WHAT YOU HAVE TO DO:
Return the material word for word. Do not include the pictures.

DATA LINES:

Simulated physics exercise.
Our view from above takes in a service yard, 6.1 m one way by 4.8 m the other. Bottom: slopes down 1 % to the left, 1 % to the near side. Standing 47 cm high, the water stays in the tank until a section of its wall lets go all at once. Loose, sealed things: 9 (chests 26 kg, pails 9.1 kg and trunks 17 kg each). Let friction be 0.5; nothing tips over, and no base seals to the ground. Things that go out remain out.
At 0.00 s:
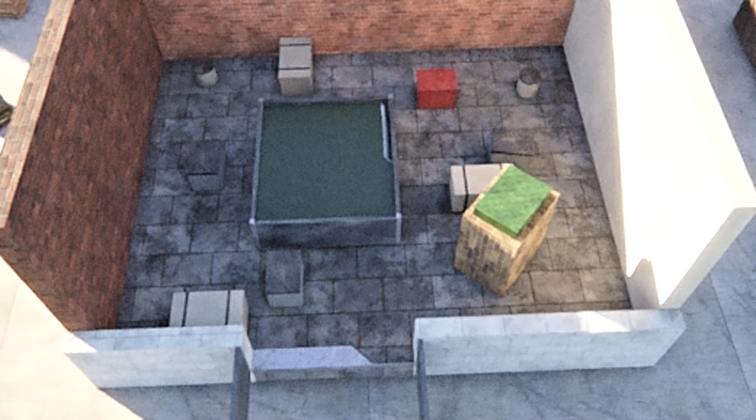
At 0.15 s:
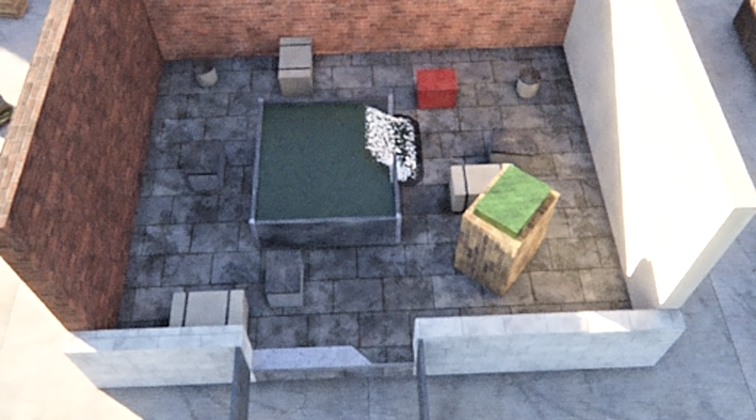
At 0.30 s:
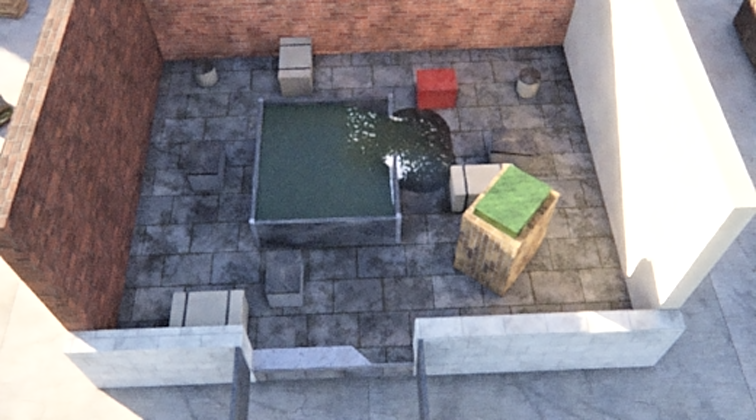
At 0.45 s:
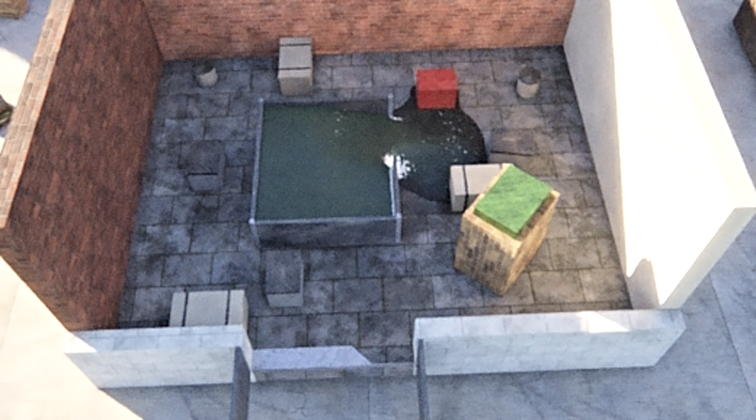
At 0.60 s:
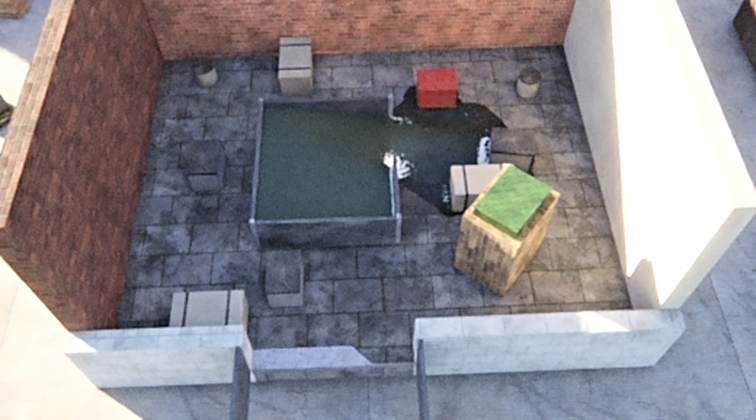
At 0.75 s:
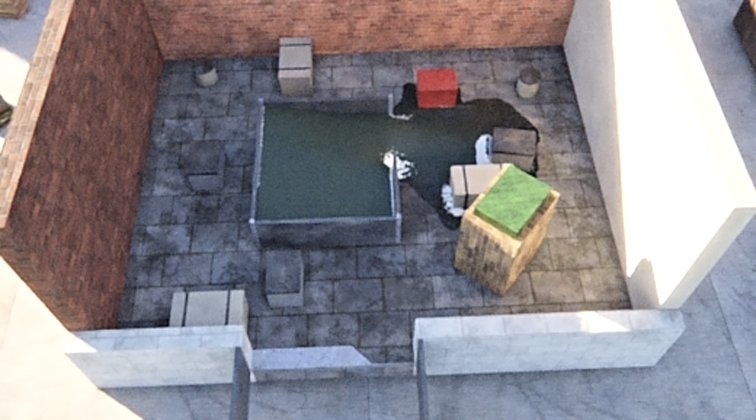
Walled yard with a raised tank of dark water pouring through its right side and spreading around a red chest and still boxes.
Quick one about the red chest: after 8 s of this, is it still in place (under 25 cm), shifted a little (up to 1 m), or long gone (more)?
Shifted a little.
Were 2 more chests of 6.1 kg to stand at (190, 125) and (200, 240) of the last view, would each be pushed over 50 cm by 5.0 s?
Lab note - ordered: Below threshold / below threshold.
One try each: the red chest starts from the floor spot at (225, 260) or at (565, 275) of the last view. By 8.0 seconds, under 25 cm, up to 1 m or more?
Well, the first time it keeps still, and the second time it drifts a modest way.
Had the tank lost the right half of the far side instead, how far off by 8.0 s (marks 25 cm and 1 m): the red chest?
The red chest simply stays where it is.
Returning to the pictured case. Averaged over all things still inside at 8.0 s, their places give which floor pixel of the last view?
Centre of the remaining things: Roughly (327, 170).
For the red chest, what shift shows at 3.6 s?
Around 50 cm from the start by that time.
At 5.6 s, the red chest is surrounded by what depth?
Depth: About 6 cm.
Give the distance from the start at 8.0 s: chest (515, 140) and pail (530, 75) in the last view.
First 200 cm, then 200 cm.
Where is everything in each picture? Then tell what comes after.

TASK RESULT:
Simulated physics exercise.
Our view from above takes in a service yard, 6.1 m one way by 4.8 m the other. Bottom: slopes down 1 % to the left, 1 % to the near side. Standing 47 cm high, the water stays in the tank until a section of its wall lets go all at once. Loose, sealed things: 9 (chests 26 kg, pails 9.1 kg and trunks 17 kg each). Let friction be 0.5; nothing tips over, and no base seals to the ground. Things that go out remain out.
At 0.00 s:
At 0.15 s:
At 0.30 s:
At 0.45 s:
At 0.60 s:
At 0.75 s:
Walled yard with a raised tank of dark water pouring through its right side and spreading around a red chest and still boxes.
Quick one about the red chest: after 8 s of this, is it still in place (under 25 cm), shifted a little (up to 1 m), or long gone (more)?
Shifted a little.
Were 2 more chests of 6.1 kg to stand at (190, 125) and (200, 240) of the last view, would each be pushed over 50 cm by 5.0 s?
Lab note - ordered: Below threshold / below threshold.
One try each: the red chest starts from the floor spot at (225, 260) or at (565, 275) of the last view. By 8.0 seconds, under 25 cm, up to 1 m or more?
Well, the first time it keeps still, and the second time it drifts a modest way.
Had the tank lost the right half of the far side instead, how far off by 8.0 s (marks 25 cm and 1 m): the red chest?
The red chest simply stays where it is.
Returning to the pictured case. Averaged over all things still inside at 8.0 s, their places give which floor pixel of the last view?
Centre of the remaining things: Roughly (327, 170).
For the red chest, what shift shows at 3.6 s?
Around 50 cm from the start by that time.
At 5.6 s, the red chest is surrounded by what depth?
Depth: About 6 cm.
Give the distance from the start at 8.0 s: chest (515, 140) and pail (530, 75) in the last view.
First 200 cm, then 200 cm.
Where is everything in each picture? Then tell what comes after.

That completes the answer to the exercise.